• _What is asked_: Reproduce exactly the lines below, starting with the line that contains "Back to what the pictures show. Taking" and ending with the last line of the records, both included, and nothing else.

▶

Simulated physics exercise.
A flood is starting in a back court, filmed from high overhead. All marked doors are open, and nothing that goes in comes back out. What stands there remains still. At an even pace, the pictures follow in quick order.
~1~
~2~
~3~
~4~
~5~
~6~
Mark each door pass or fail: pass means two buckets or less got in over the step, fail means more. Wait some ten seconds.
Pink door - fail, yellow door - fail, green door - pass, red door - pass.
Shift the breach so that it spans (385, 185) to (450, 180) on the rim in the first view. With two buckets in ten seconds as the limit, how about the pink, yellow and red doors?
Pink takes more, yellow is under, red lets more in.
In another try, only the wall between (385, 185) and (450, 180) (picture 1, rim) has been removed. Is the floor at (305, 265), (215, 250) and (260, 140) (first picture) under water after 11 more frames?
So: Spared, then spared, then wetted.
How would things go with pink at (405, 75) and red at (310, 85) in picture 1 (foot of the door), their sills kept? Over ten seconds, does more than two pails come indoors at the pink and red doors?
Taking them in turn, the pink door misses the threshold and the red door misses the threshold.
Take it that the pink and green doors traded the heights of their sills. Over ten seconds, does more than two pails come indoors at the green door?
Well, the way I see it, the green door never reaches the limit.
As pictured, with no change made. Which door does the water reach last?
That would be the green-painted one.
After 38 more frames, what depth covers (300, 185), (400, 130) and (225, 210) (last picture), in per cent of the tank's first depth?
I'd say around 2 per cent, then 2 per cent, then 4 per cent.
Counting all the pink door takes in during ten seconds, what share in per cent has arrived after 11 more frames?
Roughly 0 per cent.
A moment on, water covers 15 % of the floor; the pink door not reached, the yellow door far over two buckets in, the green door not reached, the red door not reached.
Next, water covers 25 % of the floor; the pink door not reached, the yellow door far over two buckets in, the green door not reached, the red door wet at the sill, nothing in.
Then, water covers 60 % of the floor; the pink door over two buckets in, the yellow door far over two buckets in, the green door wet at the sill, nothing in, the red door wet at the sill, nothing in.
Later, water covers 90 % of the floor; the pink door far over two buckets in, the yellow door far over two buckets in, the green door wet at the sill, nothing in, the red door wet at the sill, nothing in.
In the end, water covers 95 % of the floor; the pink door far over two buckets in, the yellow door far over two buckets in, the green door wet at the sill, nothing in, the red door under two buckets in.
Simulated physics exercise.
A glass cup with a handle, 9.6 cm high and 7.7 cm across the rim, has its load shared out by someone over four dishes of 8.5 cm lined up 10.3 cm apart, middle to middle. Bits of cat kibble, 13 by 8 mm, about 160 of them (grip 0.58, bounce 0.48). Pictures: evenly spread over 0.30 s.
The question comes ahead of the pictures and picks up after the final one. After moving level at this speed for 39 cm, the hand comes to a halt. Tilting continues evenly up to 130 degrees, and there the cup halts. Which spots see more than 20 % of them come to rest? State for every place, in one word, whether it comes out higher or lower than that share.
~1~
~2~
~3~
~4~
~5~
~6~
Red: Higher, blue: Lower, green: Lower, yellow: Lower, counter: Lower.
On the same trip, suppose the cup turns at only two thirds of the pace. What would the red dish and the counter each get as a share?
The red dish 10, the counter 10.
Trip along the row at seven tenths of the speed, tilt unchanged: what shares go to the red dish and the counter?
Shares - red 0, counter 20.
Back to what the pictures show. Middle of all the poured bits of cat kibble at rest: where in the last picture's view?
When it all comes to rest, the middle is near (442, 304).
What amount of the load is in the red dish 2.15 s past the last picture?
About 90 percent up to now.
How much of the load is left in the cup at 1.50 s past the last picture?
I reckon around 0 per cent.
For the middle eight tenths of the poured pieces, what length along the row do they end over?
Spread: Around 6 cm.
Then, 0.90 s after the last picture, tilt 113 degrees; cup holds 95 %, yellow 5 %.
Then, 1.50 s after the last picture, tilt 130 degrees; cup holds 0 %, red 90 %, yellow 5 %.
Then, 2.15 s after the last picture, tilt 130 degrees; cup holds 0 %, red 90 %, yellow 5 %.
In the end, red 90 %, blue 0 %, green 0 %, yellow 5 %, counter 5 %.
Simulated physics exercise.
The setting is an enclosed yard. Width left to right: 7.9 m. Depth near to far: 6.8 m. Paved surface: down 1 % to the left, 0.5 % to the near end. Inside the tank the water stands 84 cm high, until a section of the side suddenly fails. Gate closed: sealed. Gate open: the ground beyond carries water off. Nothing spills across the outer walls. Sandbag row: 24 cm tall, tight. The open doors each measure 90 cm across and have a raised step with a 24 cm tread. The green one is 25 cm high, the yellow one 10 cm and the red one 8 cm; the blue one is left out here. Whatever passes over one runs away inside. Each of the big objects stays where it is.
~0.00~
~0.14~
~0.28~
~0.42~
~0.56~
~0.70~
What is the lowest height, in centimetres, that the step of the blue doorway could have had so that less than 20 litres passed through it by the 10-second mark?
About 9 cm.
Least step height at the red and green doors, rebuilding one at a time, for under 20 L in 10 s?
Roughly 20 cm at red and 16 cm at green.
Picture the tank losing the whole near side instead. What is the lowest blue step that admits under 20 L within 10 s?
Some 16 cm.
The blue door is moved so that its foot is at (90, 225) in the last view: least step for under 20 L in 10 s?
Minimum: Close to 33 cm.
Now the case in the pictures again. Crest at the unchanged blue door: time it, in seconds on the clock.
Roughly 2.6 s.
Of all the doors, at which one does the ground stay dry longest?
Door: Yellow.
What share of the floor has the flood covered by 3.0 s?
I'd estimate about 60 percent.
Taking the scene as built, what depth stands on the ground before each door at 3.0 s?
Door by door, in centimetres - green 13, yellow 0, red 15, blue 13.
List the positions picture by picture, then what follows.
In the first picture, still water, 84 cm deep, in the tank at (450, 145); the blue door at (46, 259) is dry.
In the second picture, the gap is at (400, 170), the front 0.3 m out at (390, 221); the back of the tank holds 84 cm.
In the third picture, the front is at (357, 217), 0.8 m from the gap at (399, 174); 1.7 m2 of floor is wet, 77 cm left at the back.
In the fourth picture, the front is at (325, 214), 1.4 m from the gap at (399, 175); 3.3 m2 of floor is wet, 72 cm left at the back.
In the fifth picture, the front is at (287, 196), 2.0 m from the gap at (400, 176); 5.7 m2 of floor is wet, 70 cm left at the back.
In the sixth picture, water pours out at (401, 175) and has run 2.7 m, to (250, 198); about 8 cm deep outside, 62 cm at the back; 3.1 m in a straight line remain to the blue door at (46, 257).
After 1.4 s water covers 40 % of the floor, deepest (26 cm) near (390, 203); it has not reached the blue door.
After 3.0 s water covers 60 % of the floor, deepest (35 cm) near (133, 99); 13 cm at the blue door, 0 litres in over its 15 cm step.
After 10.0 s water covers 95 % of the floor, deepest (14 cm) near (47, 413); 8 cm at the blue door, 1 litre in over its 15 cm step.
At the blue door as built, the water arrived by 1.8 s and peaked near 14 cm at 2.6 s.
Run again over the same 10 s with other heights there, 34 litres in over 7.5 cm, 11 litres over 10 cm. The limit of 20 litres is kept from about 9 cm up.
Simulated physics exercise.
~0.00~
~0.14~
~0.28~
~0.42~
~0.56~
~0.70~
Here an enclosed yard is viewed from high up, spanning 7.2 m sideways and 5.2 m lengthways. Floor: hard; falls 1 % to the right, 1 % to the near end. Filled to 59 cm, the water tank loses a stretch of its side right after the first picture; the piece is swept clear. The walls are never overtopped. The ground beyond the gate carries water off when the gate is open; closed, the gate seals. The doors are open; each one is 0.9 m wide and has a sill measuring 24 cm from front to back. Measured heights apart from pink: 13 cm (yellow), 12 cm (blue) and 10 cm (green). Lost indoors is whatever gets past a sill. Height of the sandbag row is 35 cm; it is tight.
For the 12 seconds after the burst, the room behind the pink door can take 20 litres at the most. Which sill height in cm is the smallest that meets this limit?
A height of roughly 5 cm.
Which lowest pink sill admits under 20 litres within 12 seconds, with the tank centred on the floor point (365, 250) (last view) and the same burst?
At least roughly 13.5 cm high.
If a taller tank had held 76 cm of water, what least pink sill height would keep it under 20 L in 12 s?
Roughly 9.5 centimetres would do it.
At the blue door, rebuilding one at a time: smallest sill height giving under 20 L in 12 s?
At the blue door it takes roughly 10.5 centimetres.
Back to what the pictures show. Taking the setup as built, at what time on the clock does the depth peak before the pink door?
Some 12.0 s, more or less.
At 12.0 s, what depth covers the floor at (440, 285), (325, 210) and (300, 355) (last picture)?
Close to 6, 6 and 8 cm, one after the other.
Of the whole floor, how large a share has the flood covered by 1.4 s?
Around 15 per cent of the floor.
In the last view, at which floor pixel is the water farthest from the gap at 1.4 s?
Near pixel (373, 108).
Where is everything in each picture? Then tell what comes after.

◀

• _Output_:
Back to what the pictures show. Taking the setup as built, at what time on the clock does the depth peak before the pink door?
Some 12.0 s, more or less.
At 12.0 s, what depth covers the floor at (440, 285), (325, 210) and (300, 355) (last picture)?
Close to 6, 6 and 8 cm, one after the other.
Of the whole floor, how large a share has the flood covered by 1.4 s?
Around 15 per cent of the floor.
In the last view, at which floor pixel is the water farthest from the gap at 1.4 s?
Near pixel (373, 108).
Where is everything in each picture? Then tell what comes after.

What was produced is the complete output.